[Material provided]:

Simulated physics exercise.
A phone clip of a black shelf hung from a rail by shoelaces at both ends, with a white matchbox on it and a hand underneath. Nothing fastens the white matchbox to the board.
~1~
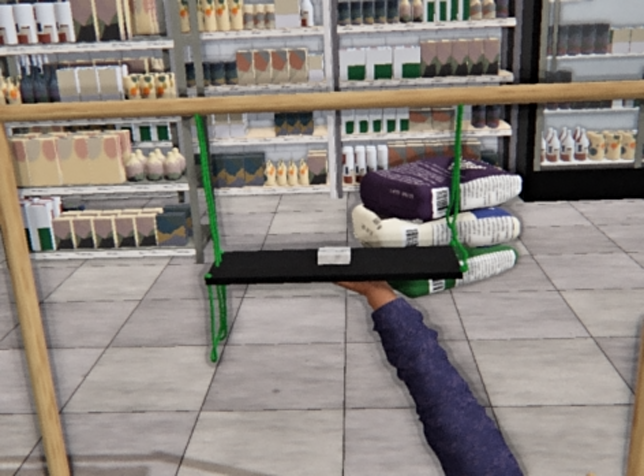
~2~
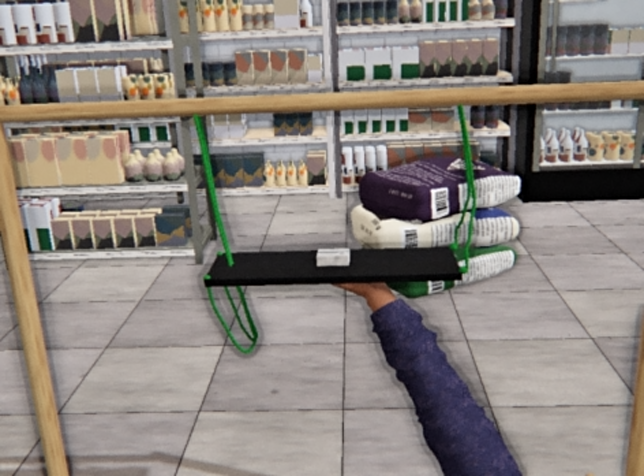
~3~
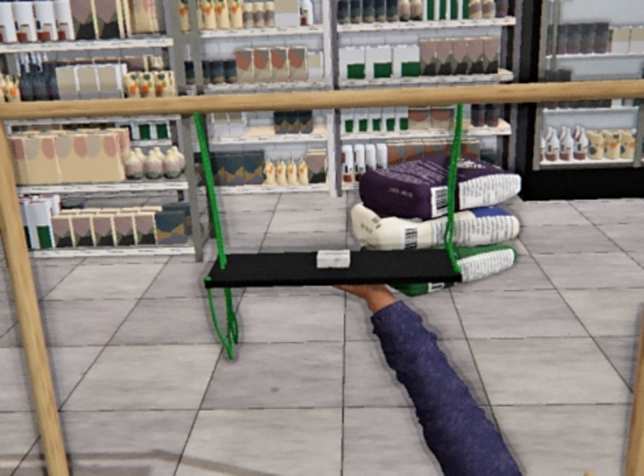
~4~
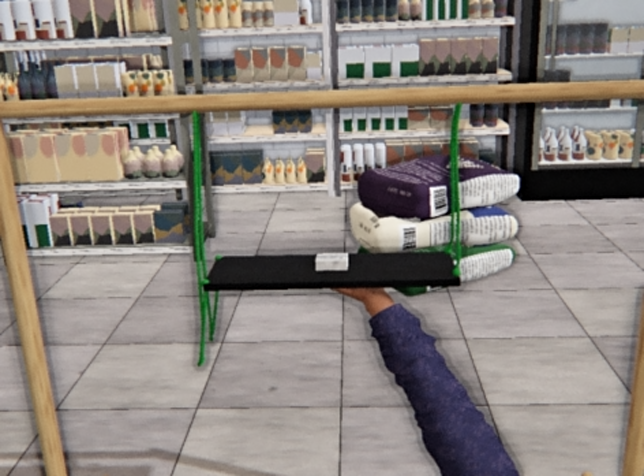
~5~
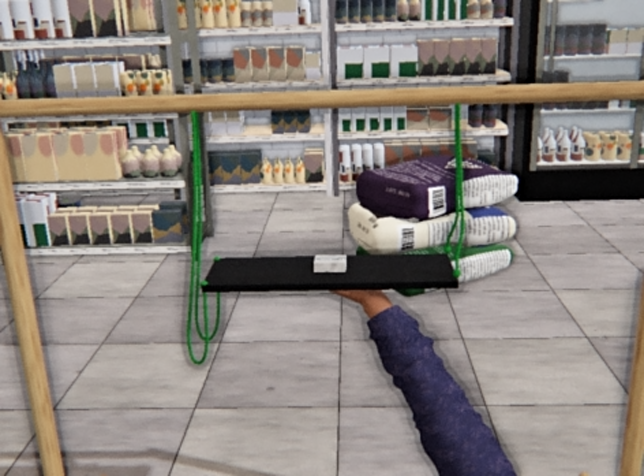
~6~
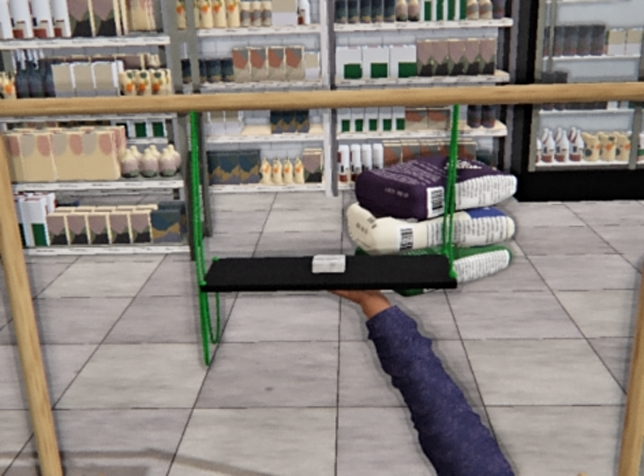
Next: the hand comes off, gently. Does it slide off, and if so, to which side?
Yes, to the left.
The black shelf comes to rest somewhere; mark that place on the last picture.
Around (368, 352).
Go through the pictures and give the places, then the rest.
In the first frame, white matchbox (334, 256); black shelf (333, 279).
In the second frame, white matchbox (333, 257).
In the third frame, white matchbox (333, 259).
In the fourth frame, white matchbox (332, 262); black shelf (331, 285).
In the fifth frame, white matchbox (330, 264).
In the sixth frame, white matchbox (329, 264); black shelf (328, 287); left shoelaces slack, hanging in a loop; right shoelaces almost straight.
Then, 0.42 s past the final frame, board tipped 26° down to the left; matchbox sliding near (251, 345).
Then, 0.98 s past the final frame, board tipped 46° down to the left; matchbox on the floor.
Then, 1.50 s past the final frame, board tipped 49° down to the left; matchbox on the floor.
When it is over, board tipped 48° down to the left; matchbox on the floor. The white matchbox slides off to the left.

[Task prompt]: Leave out every line before the one containing "The black shelf"; set down that line and all remaining lines of the material exactly.

[Answer for this exercise]:
The black shelf comes to rest somewhere; mark that place on the last picture.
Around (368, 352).
Go through the pictures and give the places, then the rest.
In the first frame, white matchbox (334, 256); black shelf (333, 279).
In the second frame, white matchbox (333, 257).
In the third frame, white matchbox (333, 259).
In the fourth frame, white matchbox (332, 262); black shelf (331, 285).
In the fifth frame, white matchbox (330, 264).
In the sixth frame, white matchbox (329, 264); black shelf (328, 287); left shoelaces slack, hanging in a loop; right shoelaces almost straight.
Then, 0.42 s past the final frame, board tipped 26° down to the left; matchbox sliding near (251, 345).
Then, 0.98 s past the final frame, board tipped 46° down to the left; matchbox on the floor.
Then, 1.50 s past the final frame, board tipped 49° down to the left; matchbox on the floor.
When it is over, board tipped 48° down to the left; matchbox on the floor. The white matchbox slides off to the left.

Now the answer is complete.